§ PROBLEM DETAILS
Set out each line from the following listing that includes the word "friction".

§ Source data
--*--

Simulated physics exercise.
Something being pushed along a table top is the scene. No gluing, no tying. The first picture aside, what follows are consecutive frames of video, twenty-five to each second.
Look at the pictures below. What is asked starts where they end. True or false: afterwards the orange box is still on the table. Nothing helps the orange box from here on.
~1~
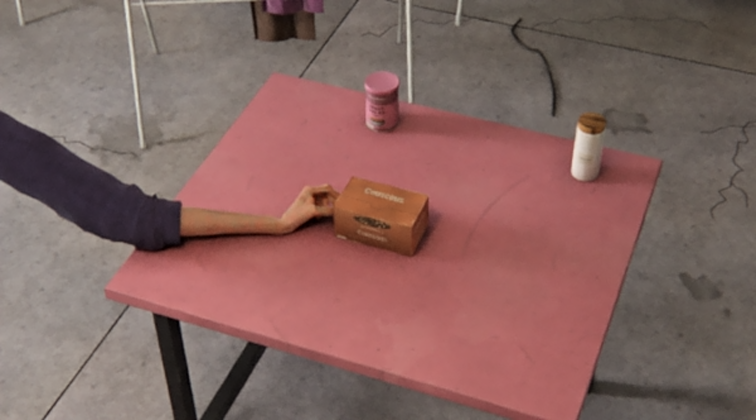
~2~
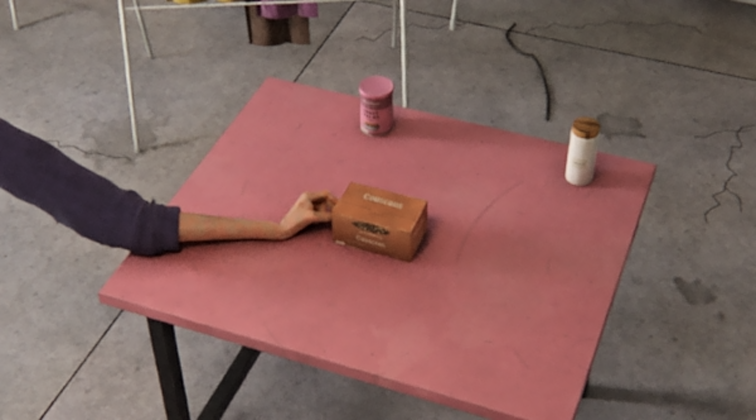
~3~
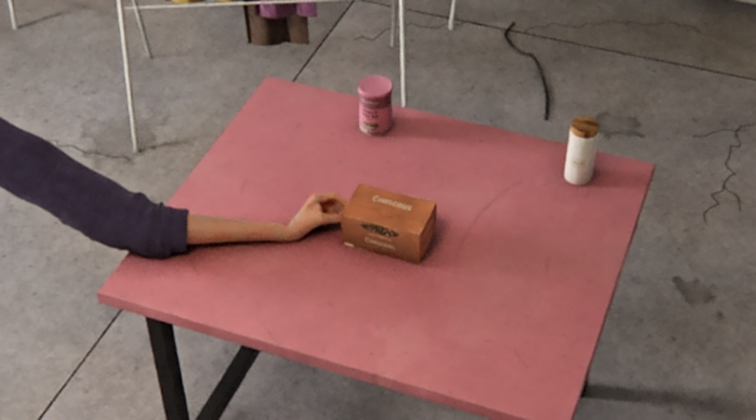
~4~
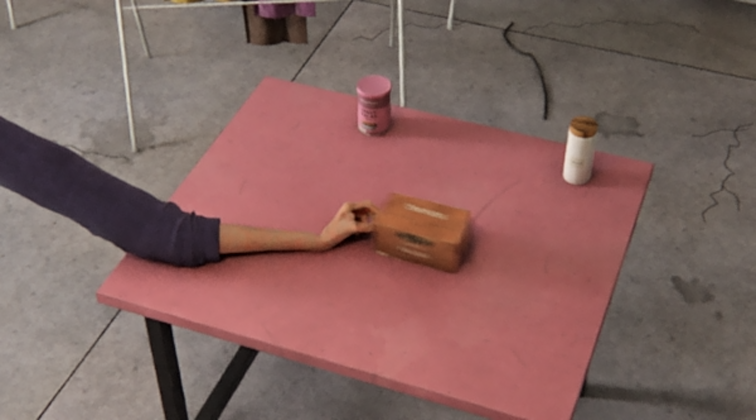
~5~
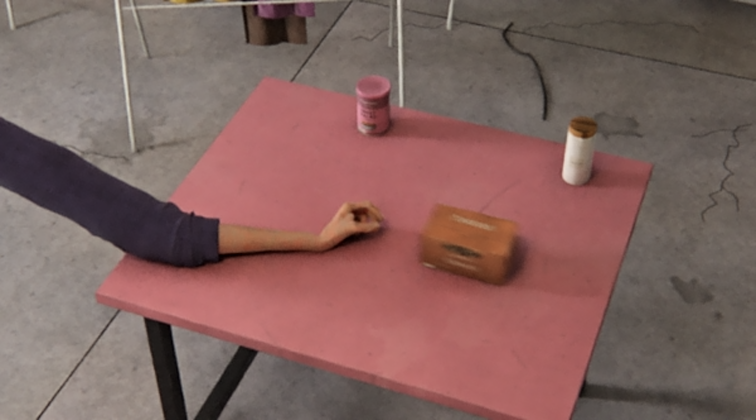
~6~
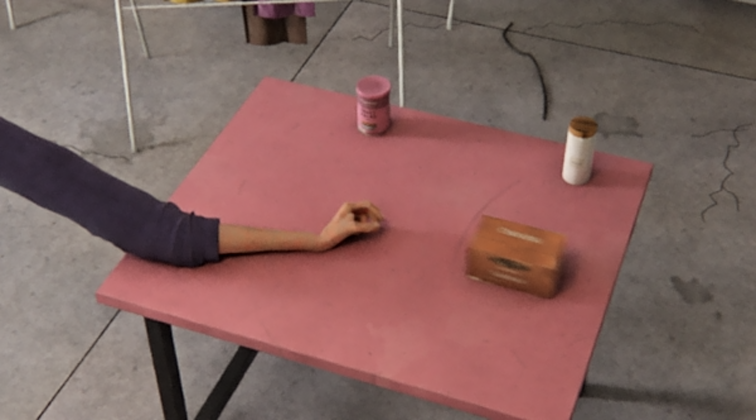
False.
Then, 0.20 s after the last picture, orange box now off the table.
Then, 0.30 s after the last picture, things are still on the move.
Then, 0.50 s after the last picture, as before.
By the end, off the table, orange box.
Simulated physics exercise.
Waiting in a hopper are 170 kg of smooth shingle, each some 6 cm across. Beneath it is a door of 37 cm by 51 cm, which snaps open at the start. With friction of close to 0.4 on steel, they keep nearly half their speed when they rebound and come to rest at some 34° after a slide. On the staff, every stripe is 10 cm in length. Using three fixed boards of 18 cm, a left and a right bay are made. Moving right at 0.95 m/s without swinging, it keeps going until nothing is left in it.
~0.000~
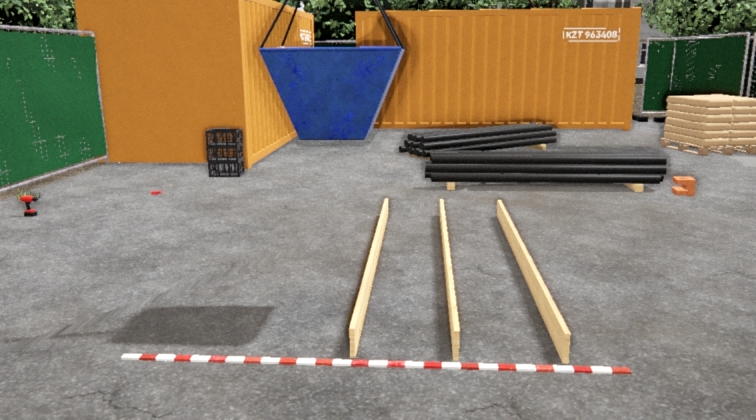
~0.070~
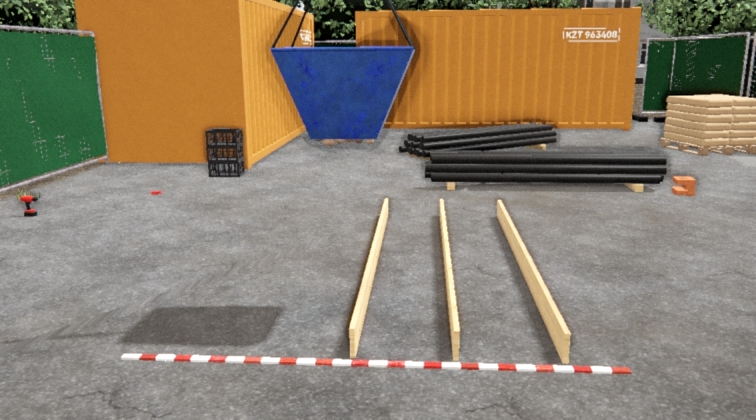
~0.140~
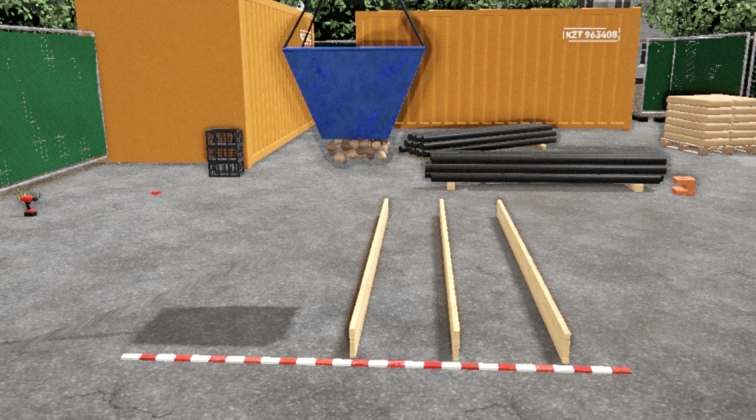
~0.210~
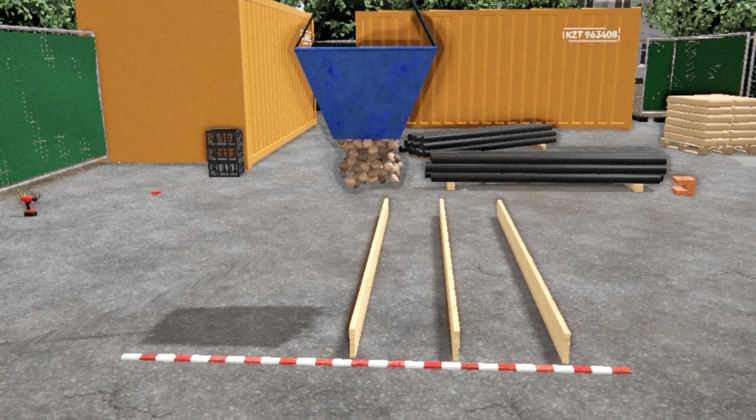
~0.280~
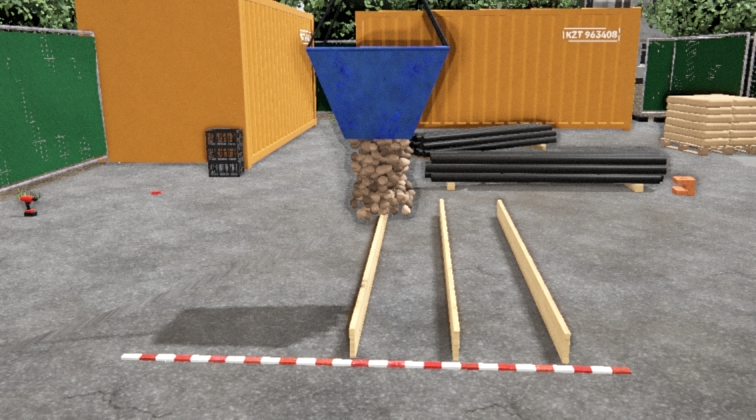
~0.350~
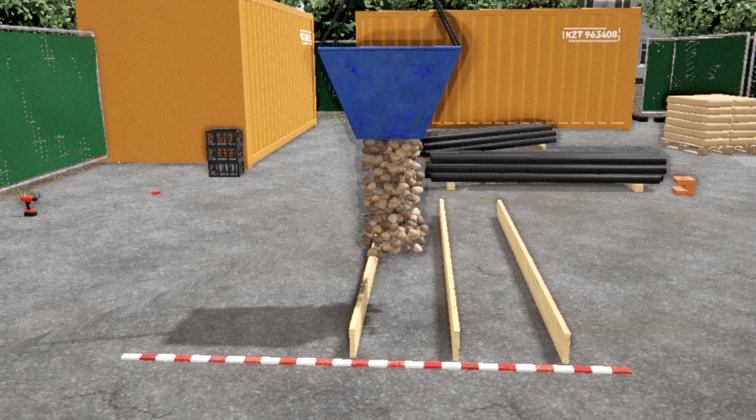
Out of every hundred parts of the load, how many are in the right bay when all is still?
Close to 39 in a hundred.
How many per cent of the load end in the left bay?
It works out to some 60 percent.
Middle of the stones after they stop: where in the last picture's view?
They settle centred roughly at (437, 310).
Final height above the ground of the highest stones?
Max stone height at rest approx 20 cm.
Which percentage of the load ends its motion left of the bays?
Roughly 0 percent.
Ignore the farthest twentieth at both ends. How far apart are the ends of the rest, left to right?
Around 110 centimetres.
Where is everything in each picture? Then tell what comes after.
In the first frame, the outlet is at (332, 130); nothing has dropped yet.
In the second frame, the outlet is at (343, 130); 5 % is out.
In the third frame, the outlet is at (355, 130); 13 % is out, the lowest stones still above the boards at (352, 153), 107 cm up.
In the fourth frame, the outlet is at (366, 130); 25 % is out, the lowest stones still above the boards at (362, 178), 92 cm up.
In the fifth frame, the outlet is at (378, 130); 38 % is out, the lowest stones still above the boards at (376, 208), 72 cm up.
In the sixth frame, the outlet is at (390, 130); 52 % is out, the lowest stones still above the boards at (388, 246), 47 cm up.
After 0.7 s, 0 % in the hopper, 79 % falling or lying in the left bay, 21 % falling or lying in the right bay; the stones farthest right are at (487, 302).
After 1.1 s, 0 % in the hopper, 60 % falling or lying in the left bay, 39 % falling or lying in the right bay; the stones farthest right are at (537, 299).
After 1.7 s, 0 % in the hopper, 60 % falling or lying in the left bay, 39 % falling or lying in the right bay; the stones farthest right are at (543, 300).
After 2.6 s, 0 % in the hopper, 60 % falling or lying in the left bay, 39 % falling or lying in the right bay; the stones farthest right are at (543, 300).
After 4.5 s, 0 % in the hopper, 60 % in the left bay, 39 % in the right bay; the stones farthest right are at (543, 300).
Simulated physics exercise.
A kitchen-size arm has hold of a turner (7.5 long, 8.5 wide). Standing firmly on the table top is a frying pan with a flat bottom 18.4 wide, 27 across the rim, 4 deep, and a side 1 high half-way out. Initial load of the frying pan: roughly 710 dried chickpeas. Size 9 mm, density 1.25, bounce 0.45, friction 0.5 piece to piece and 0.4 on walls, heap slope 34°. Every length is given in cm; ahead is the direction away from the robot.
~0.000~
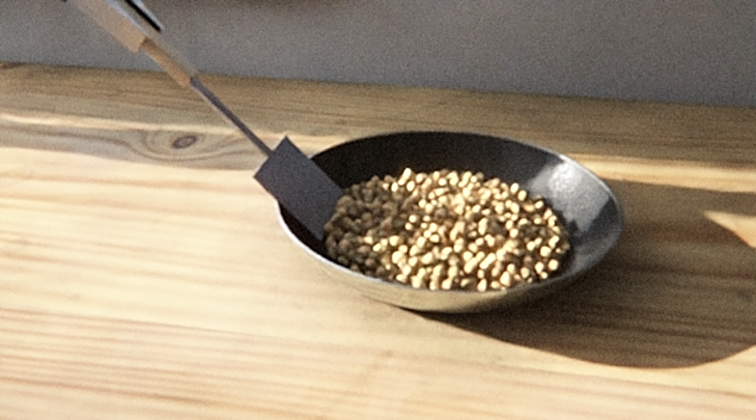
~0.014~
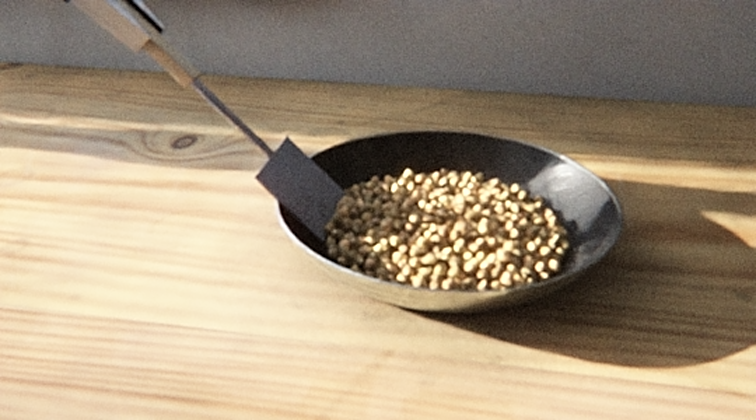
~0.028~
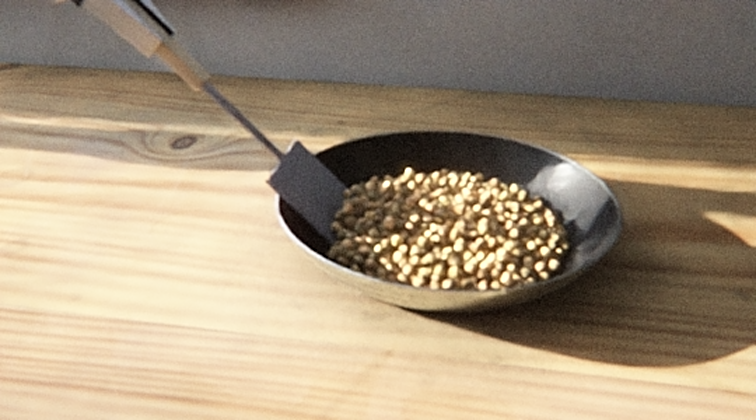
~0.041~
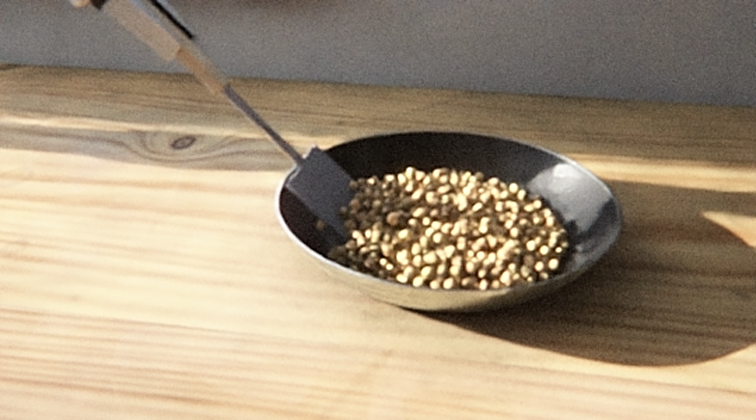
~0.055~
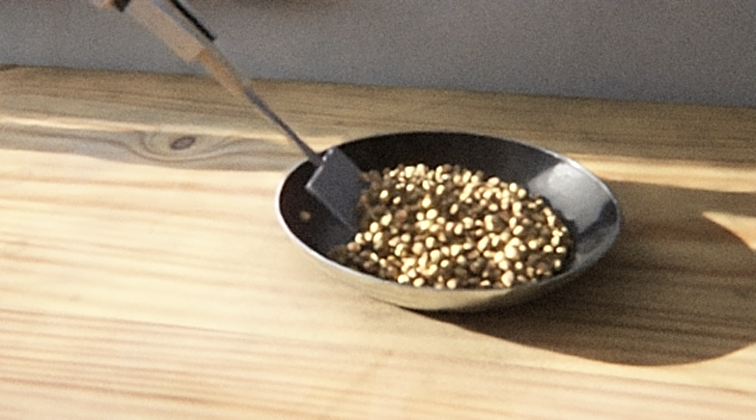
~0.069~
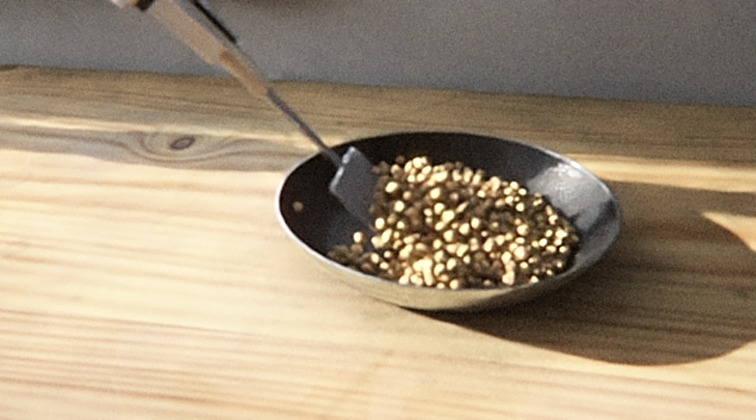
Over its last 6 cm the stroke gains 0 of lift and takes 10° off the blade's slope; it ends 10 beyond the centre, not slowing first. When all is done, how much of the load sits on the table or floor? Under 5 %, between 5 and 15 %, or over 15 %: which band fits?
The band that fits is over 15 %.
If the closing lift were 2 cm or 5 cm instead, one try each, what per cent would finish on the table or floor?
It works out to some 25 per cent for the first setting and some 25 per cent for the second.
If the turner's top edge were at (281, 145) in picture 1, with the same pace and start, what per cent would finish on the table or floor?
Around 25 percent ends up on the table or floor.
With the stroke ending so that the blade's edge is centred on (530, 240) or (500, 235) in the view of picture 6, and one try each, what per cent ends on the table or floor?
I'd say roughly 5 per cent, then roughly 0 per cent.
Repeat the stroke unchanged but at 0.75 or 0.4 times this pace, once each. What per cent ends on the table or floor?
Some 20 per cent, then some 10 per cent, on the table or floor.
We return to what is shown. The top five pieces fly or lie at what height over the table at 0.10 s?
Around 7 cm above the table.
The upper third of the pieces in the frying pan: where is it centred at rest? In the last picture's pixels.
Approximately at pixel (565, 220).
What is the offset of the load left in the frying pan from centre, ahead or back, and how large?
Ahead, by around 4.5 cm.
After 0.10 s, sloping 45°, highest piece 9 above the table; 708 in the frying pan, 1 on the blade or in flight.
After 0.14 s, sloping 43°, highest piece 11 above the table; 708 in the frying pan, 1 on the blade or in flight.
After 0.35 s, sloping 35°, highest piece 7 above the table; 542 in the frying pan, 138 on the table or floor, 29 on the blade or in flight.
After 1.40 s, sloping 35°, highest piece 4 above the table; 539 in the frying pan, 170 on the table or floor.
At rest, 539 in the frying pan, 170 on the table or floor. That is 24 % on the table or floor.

--*--

§ OUTPUT FOR THIS TASK
Waiting in a hopper are 170 kg of smooth shingle, each some 6 cm across. Beneath it is a door of 37 cm by 51 cm, which snaps open at the start. With friction of close to 0.4 on steel, they keep nearly half their speed when they rebound and come to rest at some 34° after a slide. On the staff, every stripe is 10 cm in length. Using three fixed boards of 18 cm, a left and a right bay are made. Moving right at 0.95 m/s without swinging, it keeps going until nothing is left in it.
A kitchen-size arm has hold of a turner (7.5 long, 8.5 wide). Standing firmly on the table top is a frying pan with a flat bottom 18.4 wide, 27 across the rim, 4 deep, and a side 1 high half-way out. Initial load of the frying pan: roughly 710 dried chickpeas. Size 9 mm, density 1.25, bounce 0.45, friction 0.5 piece to piece and 0.4 on walls, heap slope 34°. Every length is given in cm; ahead is the direction away from the robot.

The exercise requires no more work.